Task directions:
Repeat the material below exactly, with no pictures.

Data segment:
════════════════
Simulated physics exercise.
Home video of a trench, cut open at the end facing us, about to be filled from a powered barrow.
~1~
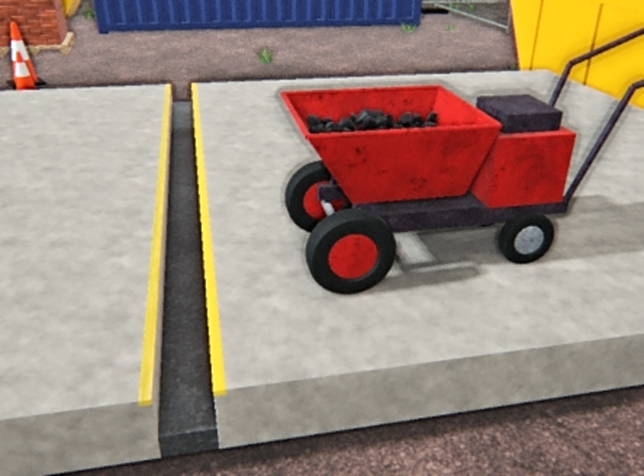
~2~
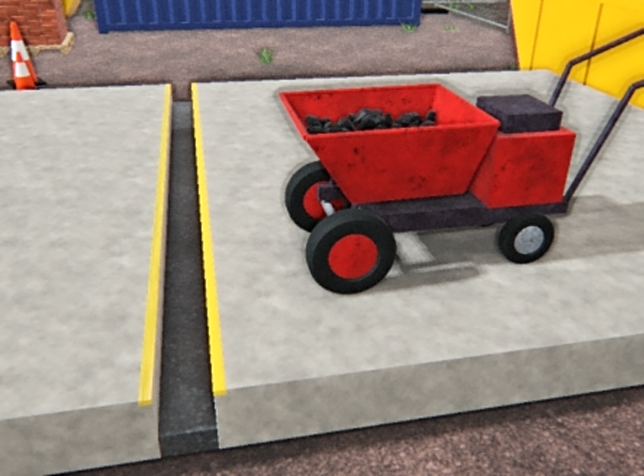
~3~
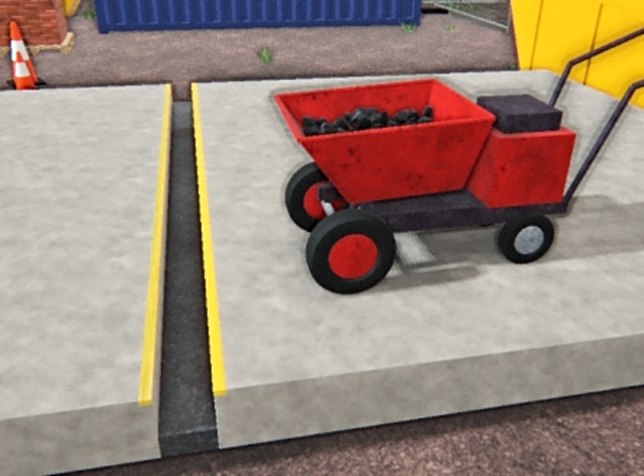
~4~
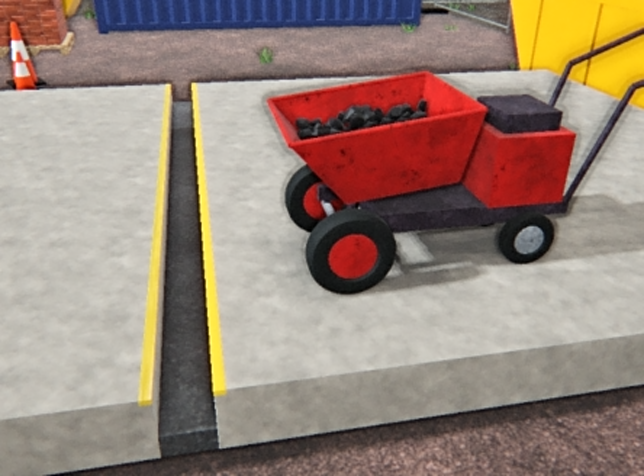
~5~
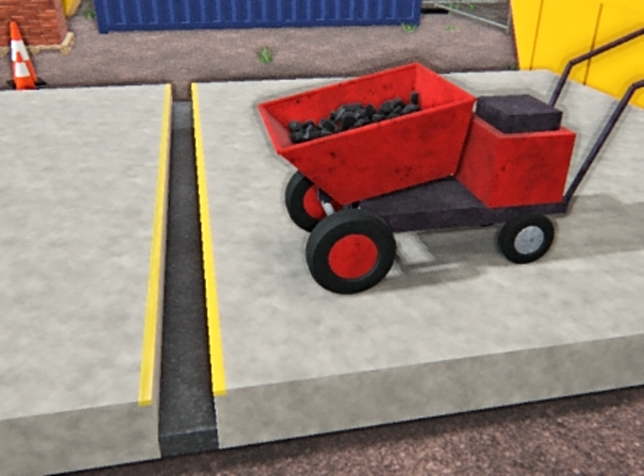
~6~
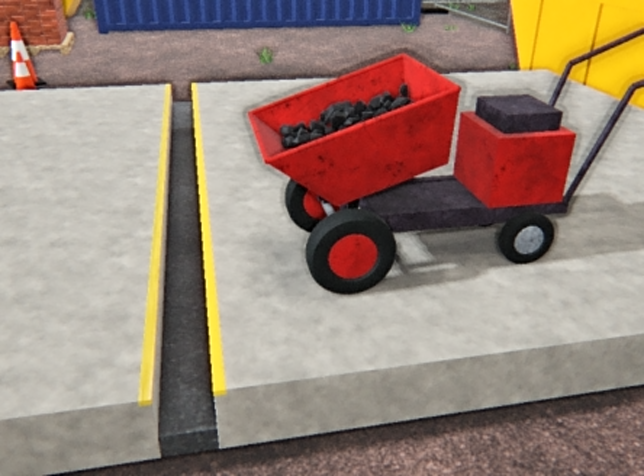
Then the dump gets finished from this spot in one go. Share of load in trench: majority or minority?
The greater part of the load will drop inside the trench.
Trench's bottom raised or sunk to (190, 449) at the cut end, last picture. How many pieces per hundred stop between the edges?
It would be close to 80 percent.
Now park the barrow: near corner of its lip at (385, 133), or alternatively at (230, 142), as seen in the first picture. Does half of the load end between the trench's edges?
Initially shy of half, next shy of half.
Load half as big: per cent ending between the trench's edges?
Close to 90 in a hundred.
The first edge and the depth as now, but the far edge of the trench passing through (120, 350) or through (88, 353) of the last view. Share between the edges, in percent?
First try: About 90 %; second try: About 90 %.
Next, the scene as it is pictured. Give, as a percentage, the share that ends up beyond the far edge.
It works out to roughly 10 percent.
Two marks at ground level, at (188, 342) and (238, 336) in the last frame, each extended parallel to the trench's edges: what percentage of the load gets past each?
Around 50 per cent for the first, around 90 per cent for the second.
Soon, skip tipped steeply; all in the skip.
A while on, skip tipped steeply; nearly all in the skip; a stray few short of the trench; a small part in or heaped over the trench.
Towards the end, skip tipped right over; about half in the skip; a stray few short of the trench; about half in or heaped over the trench; a small part beyond it.
Finally, skip tipped right over; a small part in the skip; a small part short of the trench; about two thirds in or heaped over the trench; a small part beyond it.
════════════════
Exercise answer:
Simulated physics exercise.
Home video of a trench, cut open at the end facing us, about to be filled from a powered barrow.
~1~
~2~
~3~
~4~
~5~
~6~
Then the dump gets finished from this spot in one go. Share of load in trench: majority or minority?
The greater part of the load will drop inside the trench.
Trench's bottom raised or sunk to (190, 449) at the cut end, last picture. How many pieces per hundred stop between the edges?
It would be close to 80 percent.
Now park the barrow: near corner of its lip at (385, 133), or alternatively at (230, 142), as seen in the first picture. Does half of the load end between the trench's edges?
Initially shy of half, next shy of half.
Load half as big: per cent ending between the trench's edges?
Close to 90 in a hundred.
The first edge and the depth as now, but the far edge of the trench passing through (120, 350) or through (88, 353) of the last view. Share between the edges, in percent?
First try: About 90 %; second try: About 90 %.
Next, the scene as it is pictured. Give, as a percentage, the share that ends up beyond the far edge.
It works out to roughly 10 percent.
Two marks at ground level, at (188, 342) and (238, 336) in the last frame, each extended parallel to the trench's edges: what percentage of the load gets past each?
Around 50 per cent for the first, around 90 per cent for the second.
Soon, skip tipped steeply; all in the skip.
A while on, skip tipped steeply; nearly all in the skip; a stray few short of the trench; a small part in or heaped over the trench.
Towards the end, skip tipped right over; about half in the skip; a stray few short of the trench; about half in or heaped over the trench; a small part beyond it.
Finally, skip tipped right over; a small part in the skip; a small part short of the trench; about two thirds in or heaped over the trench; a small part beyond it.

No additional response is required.